Short problem —
Reproduce the listing word for word. Skip any image.

>> BEGIN Collected material

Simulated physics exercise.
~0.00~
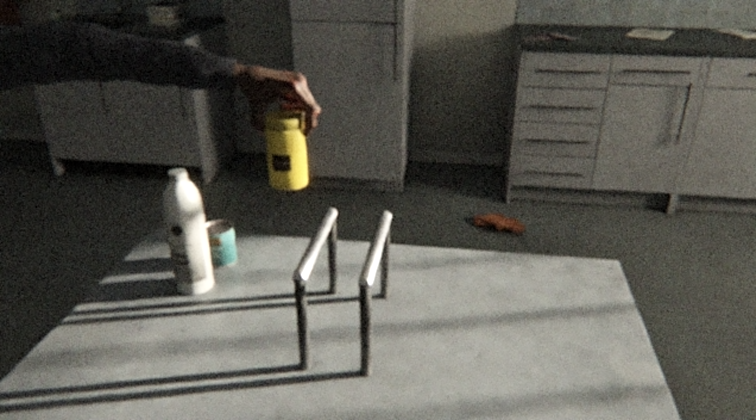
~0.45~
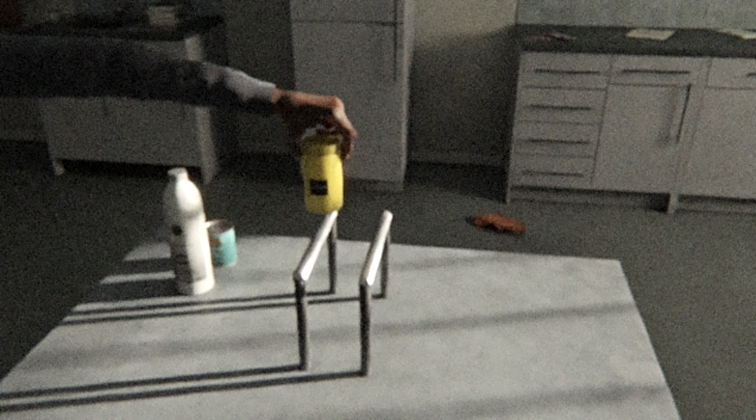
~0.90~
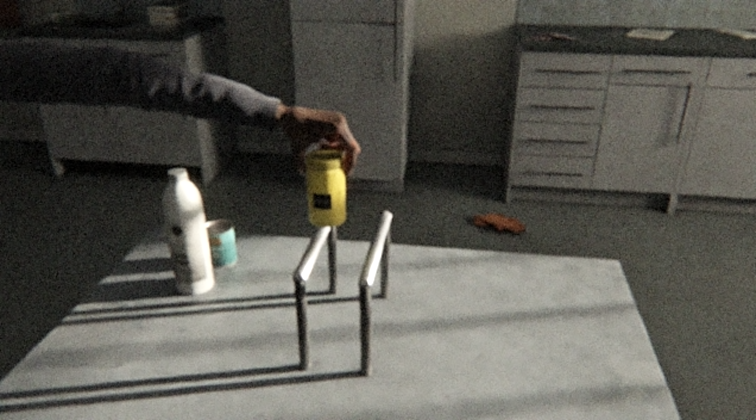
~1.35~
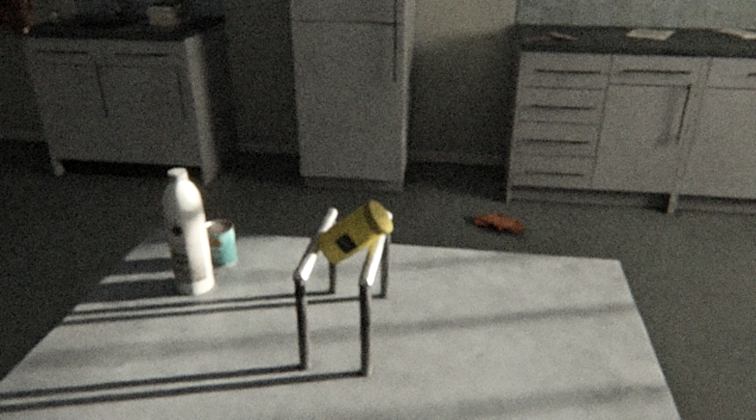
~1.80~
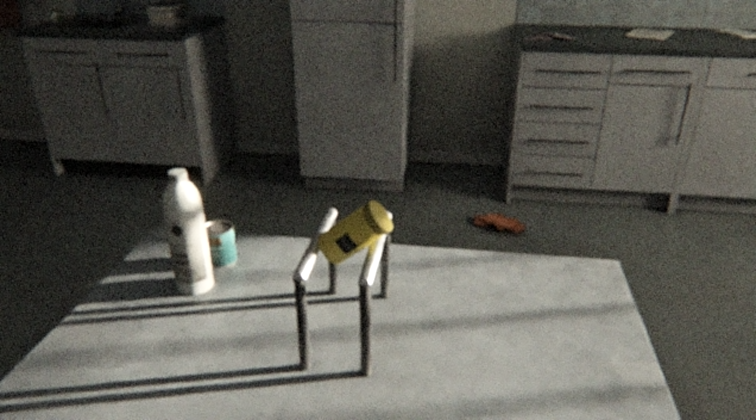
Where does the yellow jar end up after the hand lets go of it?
It does not pass through the gap but lodges at a tilt on top of the two metal supports.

>> END Collected material

Answer in full —
Simulated physics exercise.
~0.00~
~0.45~
~0.90~
~1.35~
~1.80~
Where does the yellow jar end up after the hand lets go of it?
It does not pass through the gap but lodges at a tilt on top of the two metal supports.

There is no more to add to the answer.